PROVIDED ENTRIES:
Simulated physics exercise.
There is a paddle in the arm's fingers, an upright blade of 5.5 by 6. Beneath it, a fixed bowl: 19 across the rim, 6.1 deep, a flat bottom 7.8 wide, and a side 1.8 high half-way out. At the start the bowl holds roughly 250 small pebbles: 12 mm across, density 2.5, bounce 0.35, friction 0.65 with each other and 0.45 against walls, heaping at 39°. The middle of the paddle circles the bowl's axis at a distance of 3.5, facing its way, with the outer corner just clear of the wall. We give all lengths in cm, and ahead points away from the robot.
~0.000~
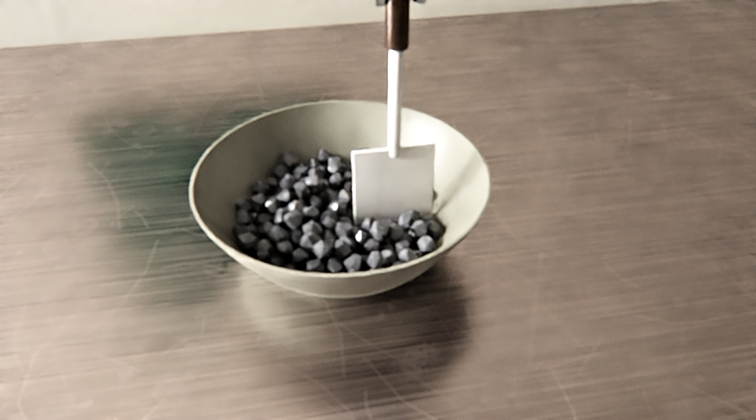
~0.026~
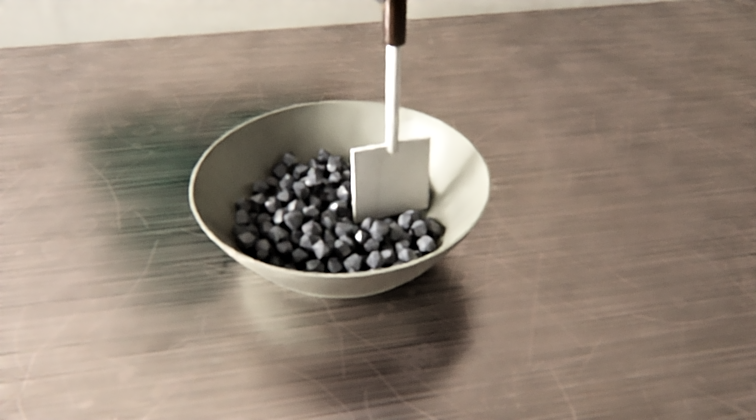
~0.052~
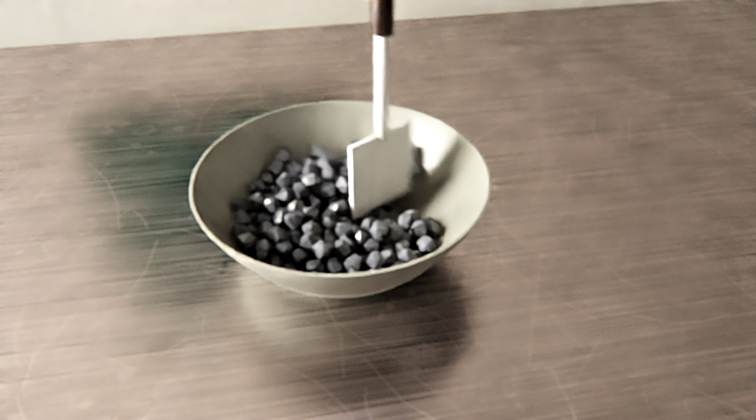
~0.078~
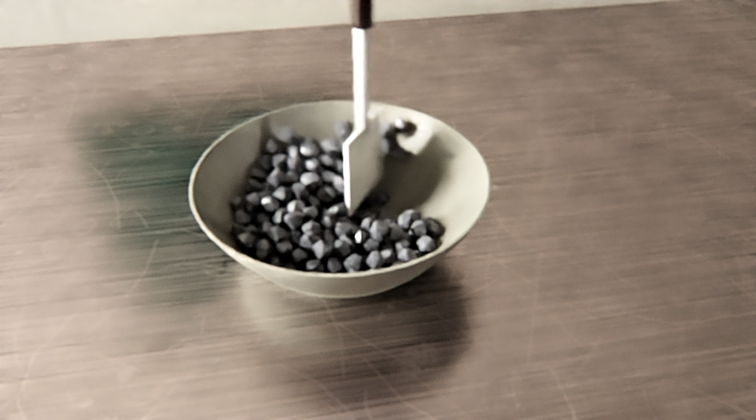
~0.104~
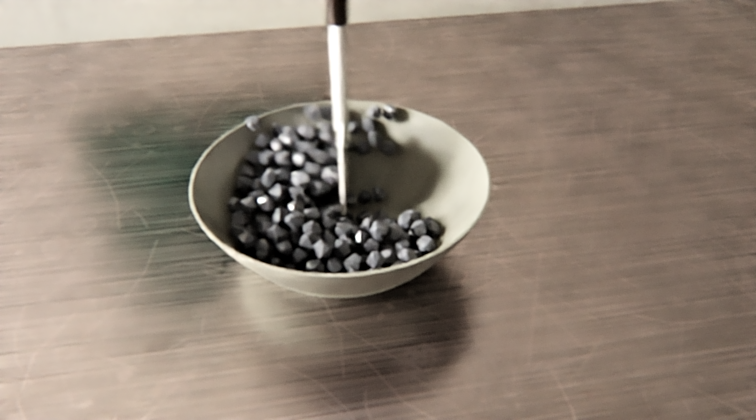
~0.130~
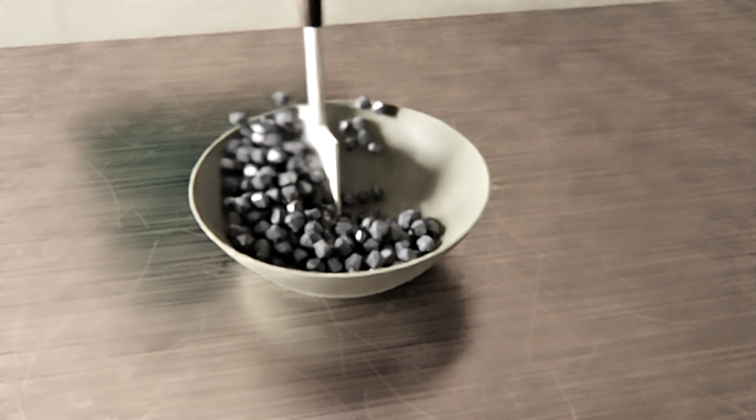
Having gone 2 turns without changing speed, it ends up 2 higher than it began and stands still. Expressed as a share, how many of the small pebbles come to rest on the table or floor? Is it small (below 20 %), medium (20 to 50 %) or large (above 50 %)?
It is medium.
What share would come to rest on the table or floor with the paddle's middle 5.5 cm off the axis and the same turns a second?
Near 0 percent.
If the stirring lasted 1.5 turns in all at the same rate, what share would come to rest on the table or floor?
It would be around 20 percent.
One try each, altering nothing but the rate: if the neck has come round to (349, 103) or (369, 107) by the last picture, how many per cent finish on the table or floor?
Well, about 15 percent the first time and about 5 percent the second.
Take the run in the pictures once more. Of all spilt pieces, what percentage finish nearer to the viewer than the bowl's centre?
Close to 70 in a hundred.
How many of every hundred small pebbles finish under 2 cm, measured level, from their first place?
Around 10 in a hundred.
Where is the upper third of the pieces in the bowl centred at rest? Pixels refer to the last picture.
It is centred near (323, 188).
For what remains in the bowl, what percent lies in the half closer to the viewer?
I'd put it near 45 per cent.
By 0.37 s, 344° round, highest piece 9 above the table; 198 in the bowl, 31 on the table or floor, 22 in flight or on the tool.
By 0.62 s, 222° round, highest piece 8 above the table; 181 in the bowl, 69 on the table or floor, 1 in flight or on the tool.
By 0.94 s, 0° round, highest piece 7 above the table; 180 in the bowl, 71 on the table or floor.
By 1.64 s, 0° round, highest piece 7 above the table; 180 in the bowl, 71 on the table or floor.
Final count, 180 in the bowl, 71 on the table or floor. That is 28 % on the table or floor.
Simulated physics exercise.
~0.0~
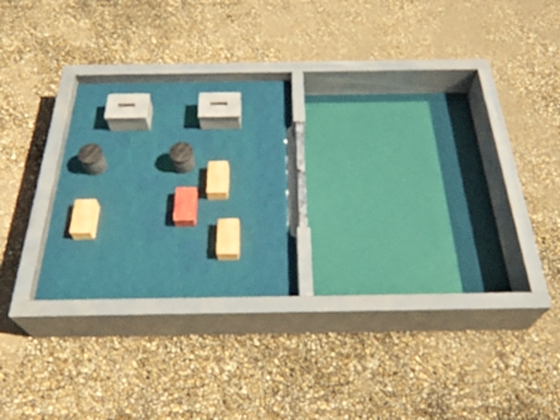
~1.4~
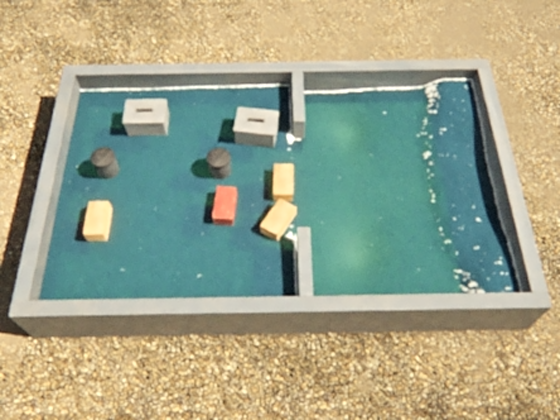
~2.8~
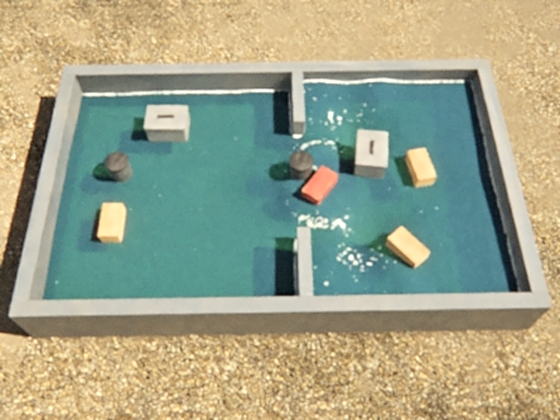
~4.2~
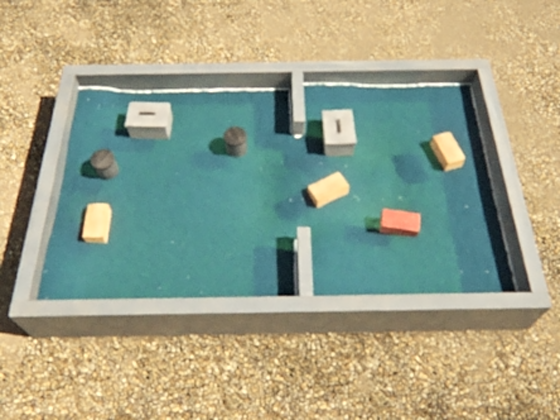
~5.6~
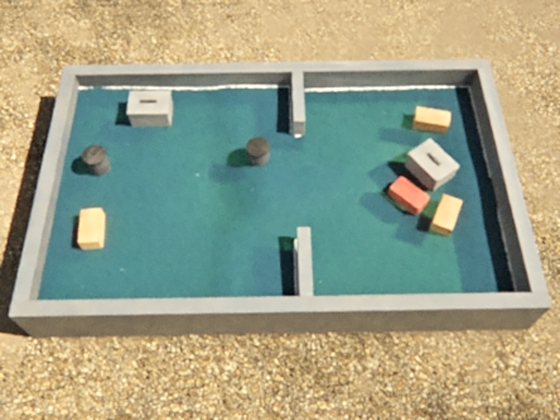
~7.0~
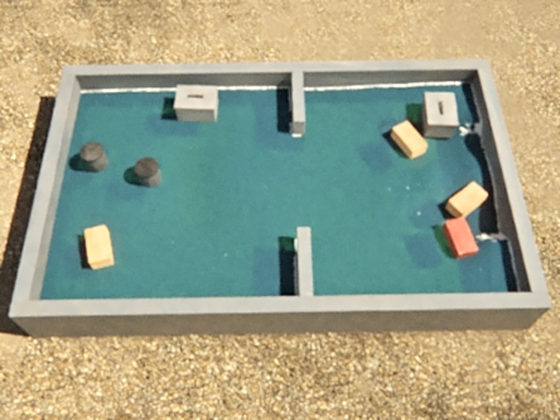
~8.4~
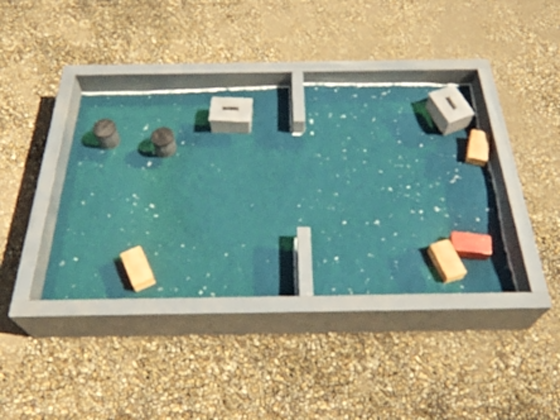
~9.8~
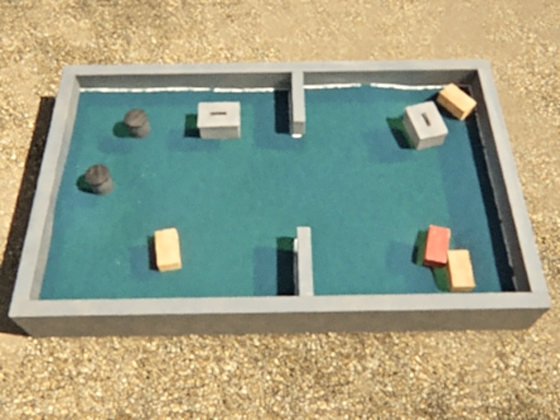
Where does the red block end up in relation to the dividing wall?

YOUR GOAL:
Return the listing above unchanged, apart from dropping its pictures.

REPLY:
Simulated physics exercise.
There is a paddle in the arm's fingers, an upright blade of 5.5 by 6. Beneath it, a fixed bowl: 19 across the rim, 6.1 deep, a flat bottom 7.8 wide, and a side 1.8 high half-way out. At the start the bowl holds roughly 250 small pebbles: 12 mm across, density 2.5, bounce 0.35, friction 0.65 with each other and 0.45 against walls, heaping at 39°. The middle of the paddle circles the bowl's axis at a distance of 3.5, facing its way, with the outer corner just clear of the wall. We give all lengths in cm, and ahead points away from the robot.
~0.000~
~0.026~
~0.052~
~0.078~
~0.104~
~0.130~
Having gone 2 turns without changing speed, it ends up 2 higher than it began and stands still. Expressed as a share, how many of the small pebbles come to rest on the table or floor? Is it small (below 20 %), medium (20 to 50 %) or large (above 50 %)?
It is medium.
What share would come to rest on the table or floor with the paddle's middle 5.5 cm off the axis and the same turns a second?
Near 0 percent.
If the stirring lasted 1.5 turns in all at the same rate, what share would come to rest on the table or floor?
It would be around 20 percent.
One try each, altering nothing but the rate: if the neck has come round to (349, 103) or (369, 107) by the last picture, how many per cent finish on the table or floor?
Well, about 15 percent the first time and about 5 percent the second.
Take the run in the pictures once more. Of all spilt pieces, what percentage finish nearer to the viewer than the bowl's centre?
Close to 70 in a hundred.
How many of every hundred small pebbles finish under 2 cm, measured level, from their first place?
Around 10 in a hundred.
Where is the upper third of the pieces in the bowl centred at rest? Pixels refer to the last picture.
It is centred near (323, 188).
For what remains in the bowl, what percent lies in the half closer to the viewer?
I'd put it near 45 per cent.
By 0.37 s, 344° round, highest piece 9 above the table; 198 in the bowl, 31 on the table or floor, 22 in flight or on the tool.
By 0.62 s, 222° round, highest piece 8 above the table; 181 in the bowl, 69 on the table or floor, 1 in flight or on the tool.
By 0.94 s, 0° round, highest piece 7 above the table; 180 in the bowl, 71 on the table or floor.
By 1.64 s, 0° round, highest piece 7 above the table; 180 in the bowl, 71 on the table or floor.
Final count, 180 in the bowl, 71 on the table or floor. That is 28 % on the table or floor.
Simulated physics exercise.
~0.0~
~1.4~
~2.8~
~4.2~
~5.6~
~7.0~
~8.4~
~9.8~
Where does the red block end up in relation to the dividing wall?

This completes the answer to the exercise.